STATED EXERCISE →
Retype each line exactly. Skip images.

INFORMATION SUPPLIED →
--- BEGIN ---
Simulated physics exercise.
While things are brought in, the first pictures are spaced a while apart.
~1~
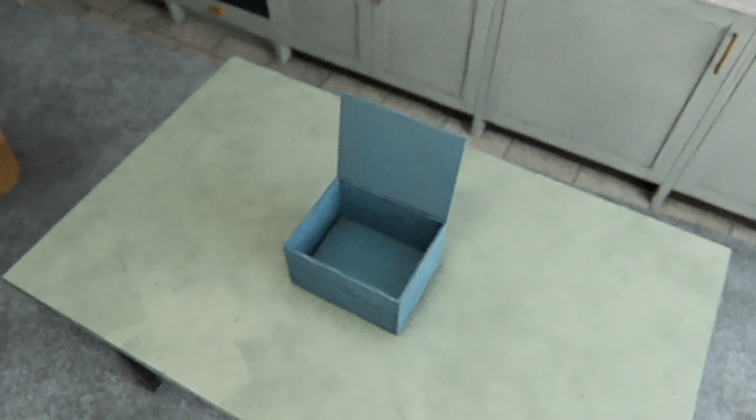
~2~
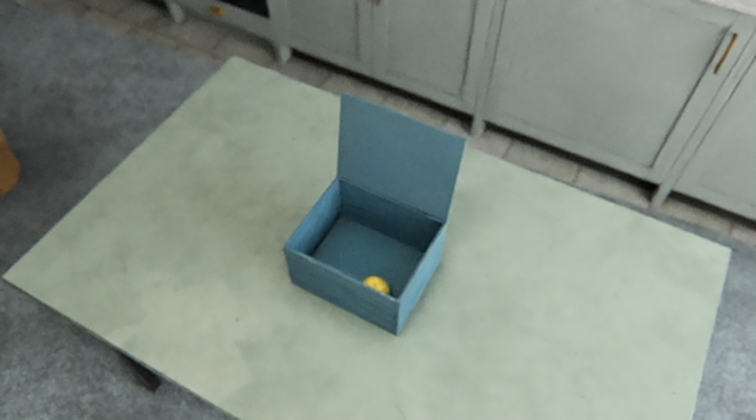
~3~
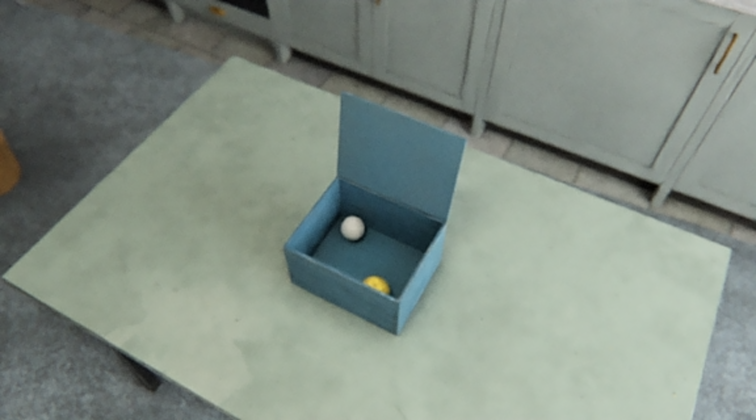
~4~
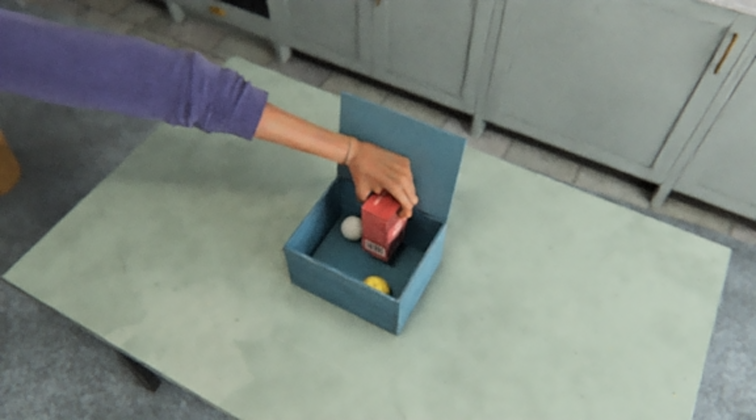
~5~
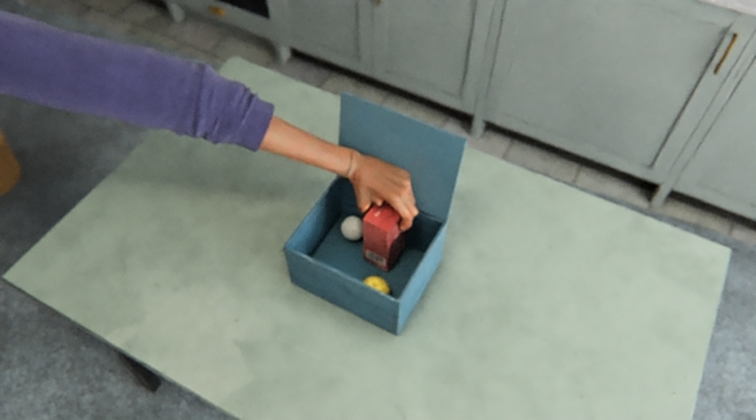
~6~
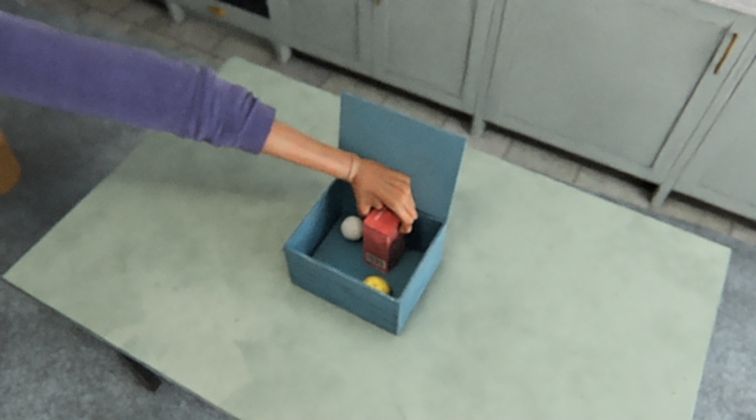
A hand in a purple sleeve reaches in from the left and lowers a red carton a short way into an open blue box, keeping its grip on it. Before that, a yellow ball appears at the box's near side, then a white ball toward its back left. The steady view looks down on a pale green table, with grey cabinets behind and the box's lid standing upright.
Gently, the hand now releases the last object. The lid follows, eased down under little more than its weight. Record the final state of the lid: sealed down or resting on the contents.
Final state: Resting on the contents.
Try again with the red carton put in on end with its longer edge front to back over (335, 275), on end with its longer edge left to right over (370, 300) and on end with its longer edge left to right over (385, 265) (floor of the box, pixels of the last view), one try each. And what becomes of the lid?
Lid left open; lid down; lid left open.
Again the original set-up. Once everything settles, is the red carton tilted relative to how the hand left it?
By the end the red carton has kept its angle.
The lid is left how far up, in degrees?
--- END ---
THE RESULT →
Simulated physics exercise.
While things are brought in, the first pictures are spaced a while apart.
~1~
~2~
~3~
~4~
~5~
~6~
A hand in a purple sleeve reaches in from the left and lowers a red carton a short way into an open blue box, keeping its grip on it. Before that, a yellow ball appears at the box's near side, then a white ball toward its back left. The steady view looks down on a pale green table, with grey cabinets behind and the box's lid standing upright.
Gently, the hand now releases the last object. The lid follows, eased down under little more than its weight. Record the final state of the lid: sealed down or resting on the contents.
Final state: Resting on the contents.
Try again with the red carton put in on end with its longer edge front to back over (335, 275), on end with its longer edge left to right over (370, 300) and on end with its longer edge left to right over (385, 265) (floor of the box, pixels of the last view), one try each. And what becomes of the lid?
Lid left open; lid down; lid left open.
Again the original set-up. Once everything settles, is the red carton tilted relative to how the hand left it?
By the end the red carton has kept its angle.
The lid is left how far up, in degrees?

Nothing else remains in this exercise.